DATA:
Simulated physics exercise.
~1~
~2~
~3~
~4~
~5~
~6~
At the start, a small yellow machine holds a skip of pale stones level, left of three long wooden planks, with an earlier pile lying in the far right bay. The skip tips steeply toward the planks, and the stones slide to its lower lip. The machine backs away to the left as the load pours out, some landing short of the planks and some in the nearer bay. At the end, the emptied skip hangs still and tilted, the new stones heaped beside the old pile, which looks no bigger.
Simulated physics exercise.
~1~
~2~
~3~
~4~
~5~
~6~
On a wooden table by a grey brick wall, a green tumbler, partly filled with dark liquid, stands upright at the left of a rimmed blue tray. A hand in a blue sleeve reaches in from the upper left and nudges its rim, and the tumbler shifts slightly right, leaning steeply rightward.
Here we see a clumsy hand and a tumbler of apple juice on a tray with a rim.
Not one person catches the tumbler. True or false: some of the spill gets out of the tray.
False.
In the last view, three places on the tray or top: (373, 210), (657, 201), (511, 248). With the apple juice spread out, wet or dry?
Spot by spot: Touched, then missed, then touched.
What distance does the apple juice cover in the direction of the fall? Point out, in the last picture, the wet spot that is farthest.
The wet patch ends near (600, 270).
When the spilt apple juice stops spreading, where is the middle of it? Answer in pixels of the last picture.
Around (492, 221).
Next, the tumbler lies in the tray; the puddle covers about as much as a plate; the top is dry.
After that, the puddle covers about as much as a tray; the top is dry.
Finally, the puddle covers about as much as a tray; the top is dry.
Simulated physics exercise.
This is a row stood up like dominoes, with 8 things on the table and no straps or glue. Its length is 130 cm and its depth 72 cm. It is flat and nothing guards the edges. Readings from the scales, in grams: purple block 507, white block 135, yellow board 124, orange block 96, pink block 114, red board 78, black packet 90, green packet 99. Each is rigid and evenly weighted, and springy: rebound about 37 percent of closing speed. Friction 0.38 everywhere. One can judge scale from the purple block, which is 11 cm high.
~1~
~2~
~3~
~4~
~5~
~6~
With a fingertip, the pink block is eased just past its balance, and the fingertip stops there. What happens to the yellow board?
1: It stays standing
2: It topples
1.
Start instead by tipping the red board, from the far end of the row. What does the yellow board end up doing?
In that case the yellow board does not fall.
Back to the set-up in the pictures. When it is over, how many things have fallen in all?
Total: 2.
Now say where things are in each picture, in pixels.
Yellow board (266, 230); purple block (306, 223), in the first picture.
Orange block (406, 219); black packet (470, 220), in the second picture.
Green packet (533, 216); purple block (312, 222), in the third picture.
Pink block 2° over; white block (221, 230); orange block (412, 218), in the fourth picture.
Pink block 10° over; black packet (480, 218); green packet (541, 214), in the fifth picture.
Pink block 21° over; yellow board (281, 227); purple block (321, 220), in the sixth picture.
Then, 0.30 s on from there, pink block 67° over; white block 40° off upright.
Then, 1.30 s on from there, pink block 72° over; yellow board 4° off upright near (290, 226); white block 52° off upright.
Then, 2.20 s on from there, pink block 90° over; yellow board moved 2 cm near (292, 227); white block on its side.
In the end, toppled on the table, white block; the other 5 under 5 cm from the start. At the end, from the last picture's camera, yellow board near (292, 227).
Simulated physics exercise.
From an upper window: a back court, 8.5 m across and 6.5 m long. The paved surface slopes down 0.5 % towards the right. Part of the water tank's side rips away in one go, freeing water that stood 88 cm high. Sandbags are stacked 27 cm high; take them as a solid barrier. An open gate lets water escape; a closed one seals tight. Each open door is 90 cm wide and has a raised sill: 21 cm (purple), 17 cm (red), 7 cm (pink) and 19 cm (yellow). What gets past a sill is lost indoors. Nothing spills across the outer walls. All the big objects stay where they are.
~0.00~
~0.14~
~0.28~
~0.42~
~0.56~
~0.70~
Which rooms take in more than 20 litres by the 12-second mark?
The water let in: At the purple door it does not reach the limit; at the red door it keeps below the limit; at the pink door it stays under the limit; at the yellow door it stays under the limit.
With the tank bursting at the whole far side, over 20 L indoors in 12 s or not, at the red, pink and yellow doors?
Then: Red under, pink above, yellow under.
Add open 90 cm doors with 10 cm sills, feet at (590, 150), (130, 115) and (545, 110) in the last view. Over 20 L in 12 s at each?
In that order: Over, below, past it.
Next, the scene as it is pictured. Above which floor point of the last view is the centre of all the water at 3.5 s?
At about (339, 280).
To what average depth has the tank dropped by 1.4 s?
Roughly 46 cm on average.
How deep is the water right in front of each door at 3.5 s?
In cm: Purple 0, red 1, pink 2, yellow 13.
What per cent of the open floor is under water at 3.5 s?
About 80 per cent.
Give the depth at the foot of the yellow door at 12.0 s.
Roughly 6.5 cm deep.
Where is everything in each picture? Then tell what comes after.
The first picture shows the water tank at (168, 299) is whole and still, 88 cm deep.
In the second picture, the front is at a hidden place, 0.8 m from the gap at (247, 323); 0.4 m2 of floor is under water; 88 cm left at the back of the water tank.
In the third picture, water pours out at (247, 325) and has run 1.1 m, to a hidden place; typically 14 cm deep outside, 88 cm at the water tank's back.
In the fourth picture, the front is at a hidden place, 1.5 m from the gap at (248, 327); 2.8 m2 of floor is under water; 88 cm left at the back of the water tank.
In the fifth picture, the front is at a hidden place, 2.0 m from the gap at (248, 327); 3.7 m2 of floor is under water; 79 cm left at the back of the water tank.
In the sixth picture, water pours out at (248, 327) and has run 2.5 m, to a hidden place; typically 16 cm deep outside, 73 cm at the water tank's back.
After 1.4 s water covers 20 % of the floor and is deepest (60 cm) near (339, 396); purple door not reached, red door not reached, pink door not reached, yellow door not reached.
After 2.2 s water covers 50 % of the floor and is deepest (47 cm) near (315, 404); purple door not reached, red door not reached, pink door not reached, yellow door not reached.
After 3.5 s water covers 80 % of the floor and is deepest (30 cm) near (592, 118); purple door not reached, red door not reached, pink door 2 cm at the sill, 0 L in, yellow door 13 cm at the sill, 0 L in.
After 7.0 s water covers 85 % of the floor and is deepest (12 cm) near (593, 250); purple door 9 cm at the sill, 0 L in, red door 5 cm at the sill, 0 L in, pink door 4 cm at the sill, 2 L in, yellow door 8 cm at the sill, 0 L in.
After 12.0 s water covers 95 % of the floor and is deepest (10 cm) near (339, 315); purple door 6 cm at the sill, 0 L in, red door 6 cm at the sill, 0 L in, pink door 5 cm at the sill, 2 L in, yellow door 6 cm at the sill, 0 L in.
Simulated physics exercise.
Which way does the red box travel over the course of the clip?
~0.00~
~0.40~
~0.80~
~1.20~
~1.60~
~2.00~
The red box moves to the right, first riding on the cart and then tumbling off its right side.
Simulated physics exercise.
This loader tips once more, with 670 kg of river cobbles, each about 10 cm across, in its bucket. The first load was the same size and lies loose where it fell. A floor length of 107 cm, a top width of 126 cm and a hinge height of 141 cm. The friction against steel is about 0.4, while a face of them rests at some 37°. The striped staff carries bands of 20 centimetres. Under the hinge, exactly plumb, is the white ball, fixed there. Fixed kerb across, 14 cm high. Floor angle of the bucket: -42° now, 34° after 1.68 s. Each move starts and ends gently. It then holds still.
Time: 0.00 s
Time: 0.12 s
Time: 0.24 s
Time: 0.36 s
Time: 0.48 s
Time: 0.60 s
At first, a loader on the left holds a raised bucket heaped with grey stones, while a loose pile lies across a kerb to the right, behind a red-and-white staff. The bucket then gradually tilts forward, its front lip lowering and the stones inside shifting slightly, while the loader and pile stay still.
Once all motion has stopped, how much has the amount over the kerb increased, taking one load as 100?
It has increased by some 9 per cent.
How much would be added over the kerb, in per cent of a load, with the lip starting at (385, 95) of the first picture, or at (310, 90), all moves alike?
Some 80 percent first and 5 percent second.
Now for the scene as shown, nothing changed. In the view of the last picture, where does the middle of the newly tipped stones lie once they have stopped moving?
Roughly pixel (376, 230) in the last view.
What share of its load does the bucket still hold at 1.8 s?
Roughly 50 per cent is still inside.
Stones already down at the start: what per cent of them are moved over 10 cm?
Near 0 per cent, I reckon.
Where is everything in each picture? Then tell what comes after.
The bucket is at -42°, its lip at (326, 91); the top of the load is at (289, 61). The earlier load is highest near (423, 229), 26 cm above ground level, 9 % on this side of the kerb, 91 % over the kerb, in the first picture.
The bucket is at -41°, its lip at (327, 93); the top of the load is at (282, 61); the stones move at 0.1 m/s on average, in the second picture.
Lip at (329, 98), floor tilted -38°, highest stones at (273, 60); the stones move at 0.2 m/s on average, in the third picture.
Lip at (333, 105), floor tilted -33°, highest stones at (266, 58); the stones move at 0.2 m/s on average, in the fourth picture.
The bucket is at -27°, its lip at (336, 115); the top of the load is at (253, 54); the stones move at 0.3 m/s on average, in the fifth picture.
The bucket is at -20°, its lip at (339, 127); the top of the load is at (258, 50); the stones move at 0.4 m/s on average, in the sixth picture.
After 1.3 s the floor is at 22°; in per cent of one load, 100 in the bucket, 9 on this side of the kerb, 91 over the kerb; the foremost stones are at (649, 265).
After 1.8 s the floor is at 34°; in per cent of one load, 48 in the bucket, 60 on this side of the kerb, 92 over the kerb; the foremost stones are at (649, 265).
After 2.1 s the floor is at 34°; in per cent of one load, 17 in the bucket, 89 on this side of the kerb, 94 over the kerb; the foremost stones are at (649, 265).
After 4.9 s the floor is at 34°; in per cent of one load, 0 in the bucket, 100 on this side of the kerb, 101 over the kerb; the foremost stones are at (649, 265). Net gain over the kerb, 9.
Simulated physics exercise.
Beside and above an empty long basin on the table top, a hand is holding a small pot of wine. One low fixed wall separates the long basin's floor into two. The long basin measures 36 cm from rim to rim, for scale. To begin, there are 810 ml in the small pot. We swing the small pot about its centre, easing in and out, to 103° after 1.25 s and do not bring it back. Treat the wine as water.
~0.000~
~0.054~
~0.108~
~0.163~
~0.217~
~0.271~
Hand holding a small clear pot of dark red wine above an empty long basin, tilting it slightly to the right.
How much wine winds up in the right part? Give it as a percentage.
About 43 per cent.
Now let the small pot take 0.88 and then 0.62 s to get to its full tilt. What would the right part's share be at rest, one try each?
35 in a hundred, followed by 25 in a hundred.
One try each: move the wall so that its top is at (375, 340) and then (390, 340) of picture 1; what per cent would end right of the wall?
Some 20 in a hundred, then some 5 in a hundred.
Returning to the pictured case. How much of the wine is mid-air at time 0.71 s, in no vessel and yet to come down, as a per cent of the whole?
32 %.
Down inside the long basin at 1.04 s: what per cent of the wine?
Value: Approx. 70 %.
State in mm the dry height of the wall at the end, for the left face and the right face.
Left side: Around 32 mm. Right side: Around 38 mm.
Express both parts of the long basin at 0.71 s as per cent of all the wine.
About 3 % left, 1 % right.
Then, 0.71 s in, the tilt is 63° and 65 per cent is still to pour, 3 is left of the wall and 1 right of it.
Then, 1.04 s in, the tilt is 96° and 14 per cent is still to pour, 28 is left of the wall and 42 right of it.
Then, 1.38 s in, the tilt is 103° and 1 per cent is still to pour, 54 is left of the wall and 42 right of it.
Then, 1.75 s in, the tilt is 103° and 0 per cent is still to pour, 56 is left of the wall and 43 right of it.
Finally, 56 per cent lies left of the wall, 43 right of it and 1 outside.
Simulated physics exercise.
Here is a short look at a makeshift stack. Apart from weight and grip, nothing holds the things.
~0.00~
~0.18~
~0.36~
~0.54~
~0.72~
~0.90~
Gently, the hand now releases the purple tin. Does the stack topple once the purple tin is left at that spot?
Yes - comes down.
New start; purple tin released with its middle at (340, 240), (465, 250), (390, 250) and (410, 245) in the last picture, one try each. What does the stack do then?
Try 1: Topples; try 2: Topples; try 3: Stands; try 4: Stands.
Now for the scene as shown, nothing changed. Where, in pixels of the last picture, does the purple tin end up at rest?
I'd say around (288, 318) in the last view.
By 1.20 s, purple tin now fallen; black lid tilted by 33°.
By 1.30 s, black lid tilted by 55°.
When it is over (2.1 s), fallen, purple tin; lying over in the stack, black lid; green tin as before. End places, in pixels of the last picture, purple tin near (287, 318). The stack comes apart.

WORK TO BE COMPLETED: The lines to return run from the one containing "Which way does" down to the one containing "Time: 0.00 s"; give them exactly, both included, and no others.

RIGHT ANSWER:
Which way does the red box travel over the course of the clip?
~0.00~
~0.40~
~0.80~
~1.20~
~1.60~
~2.00~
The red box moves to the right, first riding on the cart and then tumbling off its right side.
Simulated physics exercise.
This loader tips once more, with 670 kg of river cobbles, each about 10 cm across, in its bucket. The first load was the same size and lies loose where it fell. A floor length of 107 cm, a top width of 126 cm and a hinge height of 141 cm. The friction against steel is about 0.4, while a face of them rests at some 37°. The striped staff carries bands of 20 centimetres. Under the hinge, exactly plumb, is the white ball, fixed there. Fixed kerb across, 14 cm high. Floor angle of the bucket: -42° now, 34° after 1.68 s. Each move starts and ends gently. It then holds still.
Time: 0.00 s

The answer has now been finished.